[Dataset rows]
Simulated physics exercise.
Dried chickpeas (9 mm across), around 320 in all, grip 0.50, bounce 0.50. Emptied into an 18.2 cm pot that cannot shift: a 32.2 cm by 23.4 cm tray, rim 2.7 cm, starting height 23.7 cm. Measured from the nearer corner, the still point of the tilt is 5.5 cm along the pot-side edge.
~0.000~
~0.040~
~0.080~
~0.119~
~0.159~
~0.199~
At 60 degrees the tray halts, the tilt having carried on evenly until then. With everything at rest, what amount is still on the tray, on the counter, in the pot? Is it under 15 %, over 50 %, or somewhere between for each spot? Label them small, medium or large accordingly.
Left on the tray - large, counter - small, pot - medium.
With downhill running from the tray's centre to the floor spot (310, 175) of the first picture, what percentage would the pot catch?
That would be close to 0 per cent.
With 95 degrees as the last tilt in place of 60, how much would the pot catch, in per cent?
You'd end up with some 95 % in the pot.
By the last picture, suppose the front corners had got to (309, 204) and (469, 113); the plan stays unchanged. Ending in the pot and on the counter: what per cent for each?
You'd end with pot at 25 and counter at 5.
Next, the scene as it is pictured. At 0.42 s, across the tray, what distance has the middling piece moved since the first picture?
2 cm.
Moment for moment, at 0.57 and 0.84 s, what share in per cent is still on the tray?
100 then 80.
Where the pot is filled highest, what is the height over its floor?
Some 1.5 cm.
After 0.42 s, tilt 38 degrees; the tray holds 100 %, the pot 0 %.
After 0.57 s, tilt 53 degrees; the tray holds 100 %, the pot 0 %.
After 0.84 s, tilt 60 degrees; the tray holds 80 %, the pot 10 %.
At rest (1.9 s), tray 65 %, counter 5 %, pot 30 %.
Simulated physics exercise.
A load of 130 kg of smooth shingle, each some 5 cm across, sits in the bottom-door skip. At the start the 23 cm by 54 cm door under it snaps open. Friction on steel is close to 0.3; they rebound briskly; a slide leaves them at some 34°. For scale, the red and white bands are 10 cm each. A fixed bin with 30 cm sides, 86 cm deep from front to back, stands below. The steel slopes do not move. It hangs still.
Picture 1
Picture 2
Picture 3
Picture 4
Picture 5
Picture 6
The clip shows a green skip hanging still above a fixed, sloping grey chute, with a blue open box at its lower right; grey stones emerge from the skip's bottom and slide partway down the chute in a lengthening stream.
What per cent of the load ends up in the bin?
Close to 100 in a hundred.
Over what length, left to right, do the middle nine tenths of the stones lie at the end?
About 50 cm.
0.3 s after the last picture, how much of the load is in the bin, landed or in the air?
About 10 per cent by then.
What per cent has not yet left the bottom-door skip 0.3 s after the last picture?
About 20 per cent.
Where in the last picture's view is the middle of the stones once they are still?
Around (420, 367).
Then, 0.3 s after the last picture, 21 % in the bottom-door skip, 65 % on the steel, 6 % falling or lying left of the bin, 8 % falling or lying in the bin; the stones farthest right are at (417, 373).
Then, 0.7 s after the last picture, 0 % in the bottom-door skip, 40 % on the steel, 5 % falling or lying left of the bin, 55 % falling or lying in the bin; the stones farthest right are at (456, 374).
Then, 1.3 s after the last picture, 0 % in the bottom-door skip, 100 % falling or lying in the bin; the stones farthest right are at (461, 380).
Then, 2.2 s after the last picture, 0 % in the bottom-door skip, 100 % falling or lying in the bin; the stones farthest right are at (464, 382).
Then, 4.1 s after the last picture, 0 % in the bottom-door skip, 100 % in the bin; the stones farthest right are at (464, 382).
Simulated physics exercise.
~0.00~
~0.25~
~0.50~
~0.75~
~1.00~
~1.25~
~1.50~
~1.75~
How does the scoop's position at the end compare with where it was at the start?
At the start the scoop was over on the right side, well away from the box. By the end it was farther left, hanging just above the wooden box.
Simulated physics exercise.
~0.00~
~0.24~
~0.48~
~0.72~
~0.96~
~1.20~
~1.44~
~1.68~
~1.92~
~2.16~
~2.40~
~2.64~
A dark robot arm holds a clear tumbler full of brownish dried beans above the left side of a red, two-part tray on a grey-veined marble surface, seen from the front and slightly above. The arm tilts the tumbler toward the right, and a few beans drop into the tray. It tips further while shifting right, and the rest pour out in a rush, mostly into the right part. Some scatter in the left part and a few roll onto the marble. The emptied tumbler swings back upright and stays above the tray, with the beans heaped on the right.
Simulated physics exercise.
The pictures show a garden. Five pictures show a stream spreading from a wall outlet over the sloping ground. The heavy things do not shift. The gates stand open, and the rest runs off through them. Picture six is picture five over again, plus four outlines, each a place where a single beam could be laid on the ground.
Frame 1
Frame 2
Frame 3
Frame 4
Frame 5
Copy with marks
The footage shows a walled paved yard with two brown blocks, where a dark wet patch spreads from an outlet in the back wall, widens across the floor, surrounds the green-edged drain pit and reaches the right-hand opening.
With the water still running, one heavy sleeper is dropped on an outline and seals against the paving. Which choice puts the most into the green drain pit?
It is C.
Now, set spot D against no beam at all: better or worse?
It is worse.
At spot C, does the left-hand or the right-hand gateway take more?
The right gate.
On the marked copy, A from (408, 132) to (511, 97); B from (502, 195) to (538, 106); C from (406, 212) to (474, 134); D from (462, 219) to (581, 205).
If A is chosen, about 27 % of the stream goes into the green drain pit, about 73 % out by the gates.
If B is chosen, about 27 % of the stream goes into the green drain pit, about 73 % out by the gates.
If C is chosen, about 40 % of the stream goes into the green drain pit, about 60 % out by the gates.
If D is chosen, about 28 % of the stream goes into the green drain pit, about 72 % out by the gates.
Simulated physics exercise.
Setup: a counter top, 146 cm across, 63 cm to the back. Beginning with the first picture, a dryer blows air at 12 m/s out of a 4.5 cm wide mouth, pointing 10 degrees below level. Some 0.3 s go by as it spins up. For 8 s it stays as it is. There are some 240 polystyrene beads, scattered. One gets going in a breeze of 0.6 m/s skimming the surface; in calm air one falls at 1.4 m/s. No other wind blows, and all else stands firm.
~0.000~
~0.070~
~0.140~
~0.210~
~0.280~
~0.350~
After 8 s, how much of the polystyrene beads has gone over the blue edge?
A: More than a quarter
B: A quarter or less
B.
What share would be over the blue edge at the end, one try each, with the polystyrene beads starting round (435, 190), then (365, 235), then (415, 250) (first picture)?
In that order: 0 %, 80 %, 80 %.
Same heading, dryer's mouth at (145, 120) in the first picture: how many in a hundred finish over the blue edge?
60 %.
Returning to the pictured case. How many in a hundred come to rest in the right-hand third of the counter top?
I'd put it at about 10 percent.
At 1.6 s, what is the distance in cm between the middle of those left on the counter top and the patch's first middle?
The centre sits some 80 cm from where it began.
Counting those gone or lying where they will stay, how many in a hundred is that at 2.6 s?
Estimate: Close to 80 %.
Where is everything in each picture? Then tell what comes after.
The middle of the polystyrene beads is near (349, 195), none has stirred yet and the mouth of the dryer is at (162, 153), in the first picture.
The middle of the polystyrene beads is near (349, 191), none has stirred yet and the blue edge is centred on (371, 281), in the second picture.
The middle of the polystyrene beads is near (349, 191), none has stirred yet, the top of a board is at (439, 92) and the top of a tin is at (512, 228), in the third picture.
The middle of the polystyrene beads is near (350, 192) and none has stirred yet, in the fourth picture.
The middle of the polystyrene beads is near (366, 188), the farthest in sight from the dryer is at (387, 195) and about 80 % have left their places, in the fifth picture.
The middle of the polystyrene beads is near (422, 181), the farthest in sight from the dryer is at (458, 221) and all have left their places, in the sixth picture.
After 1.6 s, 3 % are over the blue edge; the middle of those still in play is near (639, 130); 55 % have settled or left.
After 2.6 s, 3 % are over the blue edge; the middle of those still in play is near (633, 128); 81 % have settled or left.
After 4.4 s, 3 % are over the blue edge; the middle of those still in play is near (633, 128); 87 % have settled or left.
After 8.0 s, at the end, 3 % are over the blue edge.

## WORK INSTRUCTIONS
Your task is to gather every line with the word "Frame" and copy it.

## THE ANSWER
Frame 1
Frame 2
Frame 3
Frame 4
Frame 5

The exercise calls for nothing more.